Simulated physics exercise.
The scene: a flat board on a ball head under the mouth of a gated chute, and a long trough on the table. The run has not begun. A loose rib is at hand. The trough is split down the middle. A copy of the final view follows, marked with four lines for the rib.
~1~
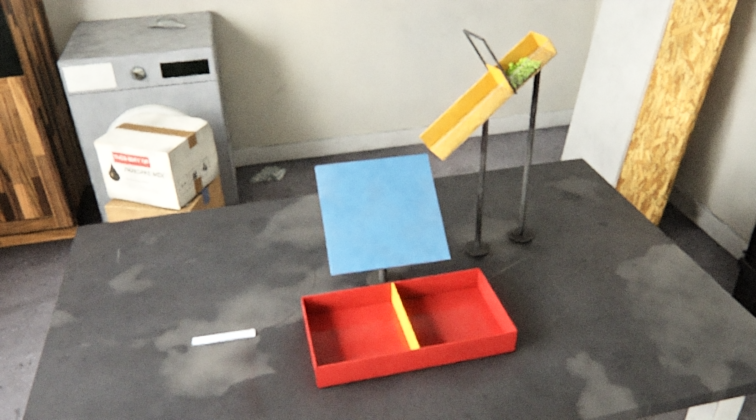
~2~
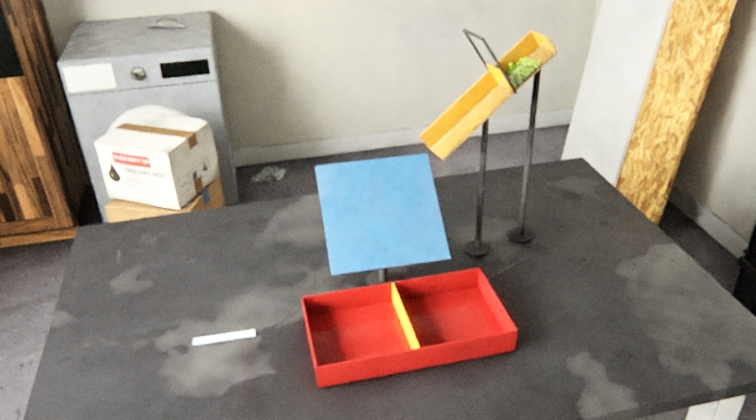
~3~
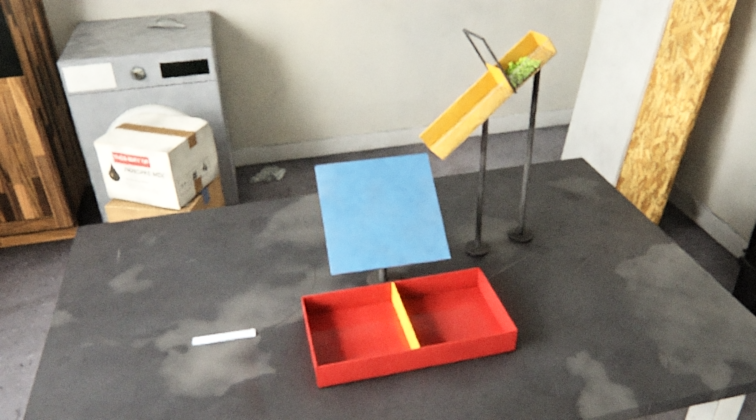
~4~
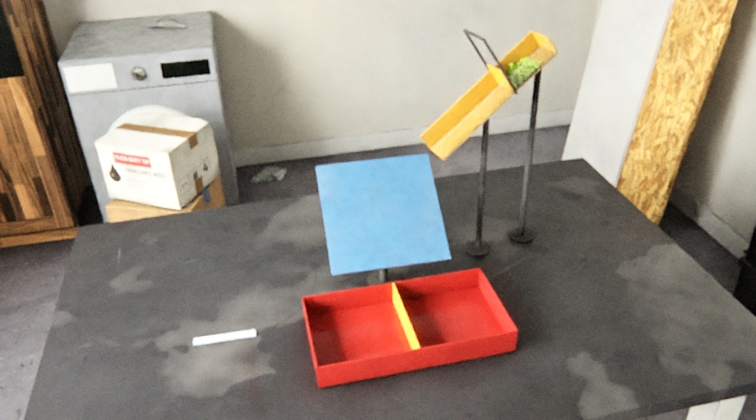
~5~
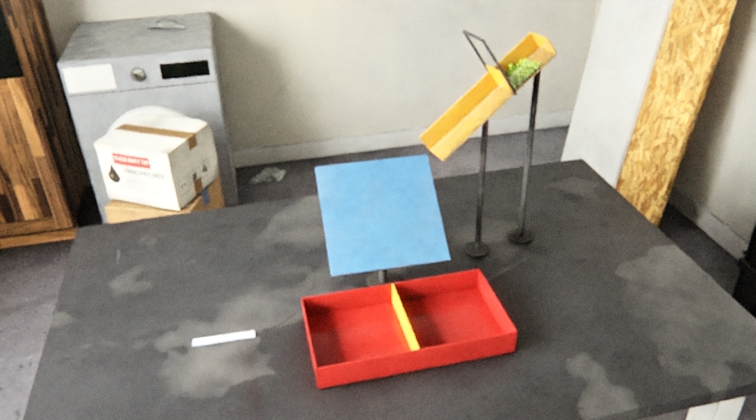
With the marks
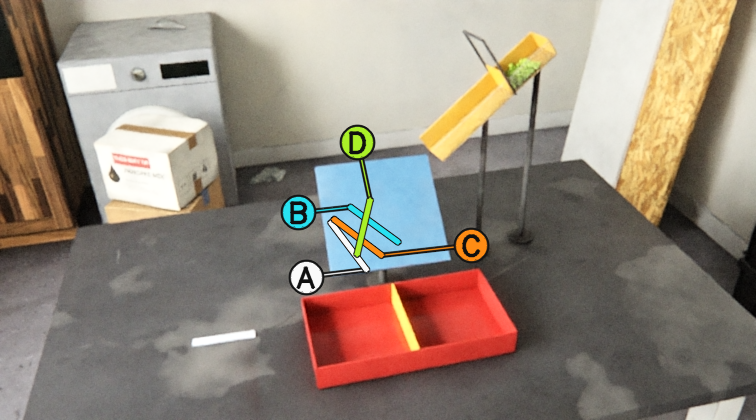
A dark, grey-blotched tabletop fills a room with a pale wall, seen from above and in front, with a grey cabinet and white box behind at left. A tilted blue board stands mid-table behind a red trough with a yellow divider, a small white strip lies left, and a raised yellow chute on black posts holds green peas at upper right. Nothing visibly moves, and the camera stays still.
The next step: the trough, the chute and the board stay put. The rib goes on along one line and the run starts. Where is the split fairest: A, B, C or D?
Use line C.
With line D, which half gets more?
More lands on the left.
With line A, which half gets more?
The left half.
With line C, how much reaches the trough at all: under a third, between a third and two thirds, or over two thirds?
Line C gives over two thirds.
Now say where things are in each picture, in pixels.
Load behind the gate at (517, 75), dried peas; lip of the chute at (436, 154), sloping gently, in the first frame.
Middle of the board at (382, 211), tilted fairly steeply; middle of its low edge at (392, 267); of its high edge at (372, 159), in the second frame.
Front corners of the trough at (317, 367) and (517, 330); front end of its middle wall at (420, 348); gate still shut at (496, 70), in the third frame.
Middle of the load at (518, 74); lip at (437, 154), in the fourth frame.
Middle of the load at (517, 75); lip at (436, 155), in the fifth frame.
On the marked copy, line A from (330, 222) to (366, 269); line B from (350, 207) to (398, 241); line C from (334, 219) to (381, 255); line D from (370, 200) to (357, 254).
If A is chosen, of what is caught, nearly all in the left half, a small part in the right.
If B is chosen, of what is caught, a small part in the left half, nearly all in the right.
If C is chosen, of what is caught, about a third in the left half, about two thirds in the right.
If D is chosen, of what is caught, nearly all in the left half, a small part in the right.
-*-*-
- [TASK DIRECTIONS]
With the pictures left out, transcribe the material exactly.

- [THE OUTPUT]
Simulated physics exercise.
The scene: a flat board on a ball head under the mouth of a gated chute, and a long trough on the table. The run has not begun. A loose rib is at hand. The trough is split down the middle. A copy of the final view follows, marked with four lines for the rib.
~1~
~2~
~3~
~4~
~5~
With the marks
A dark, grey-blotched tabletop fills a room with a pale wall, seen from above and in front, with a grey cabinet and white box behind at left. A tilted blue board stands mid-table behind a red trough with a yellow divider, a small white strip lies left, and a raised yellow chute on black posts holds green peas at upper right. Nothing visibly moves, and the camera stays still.
The next step: the trough, the chute and the board stay put. The rib goes on along one line and the run starts. Where is the split fairest: A, B, C or D?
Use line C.
With line D, which half gets more?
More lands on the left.
With line A, which half gets more?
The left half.
With line C, how much reaches the trough at all: under a third, between a third and two thirds, or over two thirds?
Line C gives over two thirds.
Now say where things are in each picture, in pixels.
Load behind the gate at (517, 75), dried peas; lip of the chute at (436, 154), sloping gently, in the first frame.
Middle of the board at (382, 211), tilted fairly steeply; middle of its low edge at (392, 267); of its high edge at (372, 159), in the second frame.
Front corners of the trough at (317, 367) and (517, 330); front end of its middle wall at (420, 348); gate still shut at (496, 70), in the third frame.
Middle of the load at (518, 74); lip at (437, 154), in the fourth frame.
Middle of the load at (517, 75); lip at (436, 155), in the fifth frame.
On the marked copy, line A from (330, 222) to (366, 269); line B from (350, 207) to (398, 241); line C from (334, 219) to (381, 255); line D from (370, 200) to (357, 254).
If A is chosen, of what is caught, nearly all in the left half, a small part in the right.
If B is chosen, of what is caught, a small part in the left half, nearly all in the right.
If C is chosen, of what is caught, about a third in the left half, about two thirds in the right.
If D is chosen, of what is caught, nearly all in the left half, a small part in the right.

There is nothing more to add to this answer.